_EXERCISE_
Send back the records in full, character for character.

----

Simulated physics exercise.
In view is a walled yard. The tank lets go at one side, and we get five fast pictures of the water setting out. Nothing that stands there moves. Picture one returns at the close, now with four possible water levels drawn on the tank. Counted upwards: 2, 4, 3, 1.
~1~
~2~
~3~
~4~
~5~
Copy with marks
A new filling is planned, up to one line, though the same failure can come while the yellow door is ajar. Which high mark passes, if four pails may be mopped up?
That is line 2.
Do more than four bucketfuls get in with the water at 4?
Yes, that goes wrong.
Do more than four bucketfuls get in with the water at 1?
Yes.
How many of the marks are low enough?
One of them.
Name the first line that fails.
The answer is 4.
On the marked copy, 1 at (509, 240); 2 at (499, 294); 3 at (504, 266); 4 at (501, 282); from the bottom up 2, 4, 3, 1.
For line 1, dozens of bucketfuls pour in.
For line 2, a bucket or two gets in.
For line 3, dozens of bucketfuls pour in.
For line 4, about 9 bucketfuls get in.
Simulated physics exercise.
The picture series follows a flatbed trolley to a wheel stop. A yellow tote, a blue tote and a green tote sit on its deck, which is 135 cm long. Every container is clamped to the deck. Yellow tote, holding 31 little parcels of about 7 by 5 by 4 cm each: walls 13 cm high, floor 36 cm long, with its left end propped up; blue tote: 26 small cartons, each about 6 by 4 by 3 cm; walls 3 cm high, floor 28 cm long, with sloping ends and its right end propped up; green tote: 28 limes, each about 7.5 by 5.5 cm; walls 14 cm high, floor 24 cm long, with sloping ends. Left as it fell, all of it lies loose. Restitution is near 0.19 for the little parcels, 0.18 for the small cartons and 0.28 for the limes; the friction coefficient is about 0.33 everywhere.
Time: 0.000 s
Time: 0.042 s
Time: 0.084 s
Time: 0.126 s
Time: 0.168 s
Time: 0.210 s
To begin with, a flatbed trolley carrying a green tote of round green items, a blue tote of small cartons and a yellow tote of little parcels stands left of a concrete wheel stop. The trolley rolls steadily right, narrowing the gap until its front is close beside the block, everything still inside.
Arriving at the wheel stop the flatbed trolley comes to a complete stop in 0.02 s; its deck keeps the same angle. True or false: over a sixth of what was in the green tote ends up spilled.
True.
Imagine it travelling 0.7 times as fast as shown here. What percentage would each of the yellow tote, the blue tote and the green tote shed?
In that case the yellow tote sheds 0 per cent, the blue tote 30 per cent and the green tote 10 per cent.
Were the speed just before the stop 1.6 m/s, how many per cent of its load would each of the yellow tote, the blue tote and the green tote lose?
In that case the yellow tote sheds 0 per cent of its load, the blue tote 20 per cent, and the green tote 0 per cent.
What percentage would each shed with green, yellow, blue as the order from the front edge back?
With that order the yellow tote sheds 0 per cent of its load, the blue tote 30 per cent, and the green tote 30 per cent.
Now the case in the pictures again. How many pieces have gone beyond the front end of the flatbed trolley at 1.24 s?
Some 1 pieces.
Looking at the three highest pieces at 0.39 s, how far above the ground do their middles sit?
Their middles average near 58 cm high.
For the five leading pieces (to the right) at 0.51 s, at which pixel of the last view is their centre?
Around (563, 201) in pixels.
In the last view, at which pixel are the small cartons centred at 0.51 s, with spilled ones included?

----

_RESPONSE TO THIS TASK_
Simulated physics exercise.
In view is a walled yard. The tank lets go at one side, and we get five fast pictures of the water setting out. Nothing that stands there moves. Picture one returns at the close, now with four possible water levels drawn on the tank. Counted upwards: 2, 4, 3, 1.
~1~
~2~
~3~
~4~
~5~
Copy with marks
A new filling is planned, up to one line, though the same failure can come while the yellow door is ajar. Which high mark passes, if four pails may be mopped up?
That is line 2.
Do more than four bucketfuls get in with the water at 4?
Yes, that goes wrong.
Do more than four bucketfuls get in with the water at 1?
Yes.
How many of the marks are low enough?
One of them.
Name the first line that fails.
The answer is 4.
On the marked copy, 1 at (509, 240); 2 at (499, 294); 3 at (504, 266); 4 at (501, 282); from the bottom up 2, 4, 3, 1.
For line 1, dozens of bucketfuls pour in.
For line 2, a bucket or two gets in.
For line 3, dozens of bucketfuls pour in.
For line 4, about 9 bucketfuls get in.
Simulated physics exercise.
The picture series follows a flatbed trolley to a wheel stop. A yellow tote, a blue tote and a green tote sit on its deck, which is 135 cm long. Every container is clamped to the deck. Yellow tote, holding 31 little parcels of about 7 by 5 by 4 cm each: walls 13 cm high, floor 36 cm long, with its left end propped up; blue tote: 26 small cartons, each about 6 by 4 by 3 cm; walls 3 cm high, floor 28 cm long, with sloping ends and its right end propped up; green tote: 28 limes, each about 7.5 by 5.5 cm; walls 14 cm high, floor 24 cm long, with sloping ends. Left as it fell, all of it lies loose. Restitution is near 0.19 for the little parcels, 0.18 for the small cartons and 0.28 for the limes; the friction coefficient is about 0.33 everywhere.
Time: 0.000 s
Time: 0.042 s
Time: 0.084 s
Time: 0.126 s
Time: 0.168 s
Time: 0.210 s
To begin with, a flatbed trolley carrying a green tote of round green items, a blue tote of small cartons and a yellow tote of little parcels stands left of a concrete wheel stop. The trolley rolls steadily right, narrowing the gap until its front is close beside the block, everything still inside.
Arriving at the wheel stop the flatbed trolley comes to a complete stop in 0.02 s; its deck keeps the same angle. True or false: over a sixth of what was in the green tote ends up spilled.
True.
Imagine it travelling 0.7 times as fast as shown here. What percentage would each of the yellow tote, the blue tote and the green tote shed?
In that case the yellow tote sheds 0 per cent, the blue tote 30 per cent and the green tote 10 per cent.
Were the speed just before the stop 1.6 m/s, how many per cent of its load would each of the yellow tote, the blue tote and the green tote lose?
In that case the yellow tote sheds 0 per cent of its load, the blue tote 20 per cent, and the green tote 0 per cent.
What percentage would each shed with green, yellow, blue as the order from the front edge back?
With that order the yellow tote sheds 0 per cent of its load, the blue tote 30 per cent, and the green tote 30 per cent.
Now the case in the pictures again. How many pieces have gone beyond the front end of the flatbed trolley at 1.24 s?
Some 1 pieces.
Looking at the three highest pieces at 0.39 s, how far above the ground do their middles sit?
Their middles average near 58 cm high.
For the five leading pieces (to the right) at 0.51 s, at which pixel of the last view is their centre?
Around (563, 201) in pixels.
In the last view, at which pixel are the small cartons centred at 0.51 s, with spilled ones included?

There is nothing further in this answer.